# [WRITTEN PROBLEM]
Copy out only those lines running from the line with "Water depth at" to the end of the listing, keeping each one exactly as it is.
# START OF SOURCE DATA
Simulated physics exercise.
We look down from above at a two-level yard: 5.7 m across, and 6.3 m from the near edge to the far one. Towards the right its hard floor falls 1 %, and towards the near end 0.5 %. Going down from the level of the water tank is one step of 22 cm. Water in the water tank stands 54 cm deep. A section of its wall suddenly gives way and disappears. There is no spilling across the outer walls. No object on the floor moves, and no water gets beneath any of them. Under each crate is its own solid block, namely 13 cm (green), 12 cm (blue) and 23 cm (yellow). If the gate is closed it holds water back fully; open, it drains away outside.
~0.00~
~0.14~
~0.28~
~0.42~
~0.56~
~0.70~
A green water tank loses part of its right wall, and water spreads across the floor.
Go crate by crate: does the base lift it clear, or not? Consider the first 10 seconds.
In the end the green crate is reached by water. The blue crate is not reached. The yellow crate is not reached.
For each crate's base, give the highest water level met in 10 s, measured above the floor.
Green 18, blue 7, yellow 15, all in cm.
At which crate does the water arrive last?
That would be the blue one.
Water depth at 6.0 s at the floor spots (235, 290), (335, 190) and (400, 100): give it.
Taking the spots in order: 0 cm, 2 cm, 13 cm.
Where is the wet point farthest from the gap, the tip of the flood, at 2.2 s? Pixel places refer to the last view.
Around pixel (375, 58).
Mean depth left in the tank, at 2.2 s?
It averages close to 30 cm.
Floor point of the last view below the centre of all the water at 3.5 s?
# END OF SOURCE DATA
# [FINAL RESULT]
Water depth at 6.0 s at the floor spots (235, 290), (335, 190) and (400, 100): give it.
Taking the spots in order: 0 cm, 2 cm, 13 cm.
Where is the wet point farthest from the gap, the tip of the flood, at 2.2 s? Pixel places refer to the last view.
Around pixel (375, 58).
Mean depth left in the tank, at 2.2 s?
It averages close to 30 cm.
Floor point of the last view below the centre of all the water at 3.5 s?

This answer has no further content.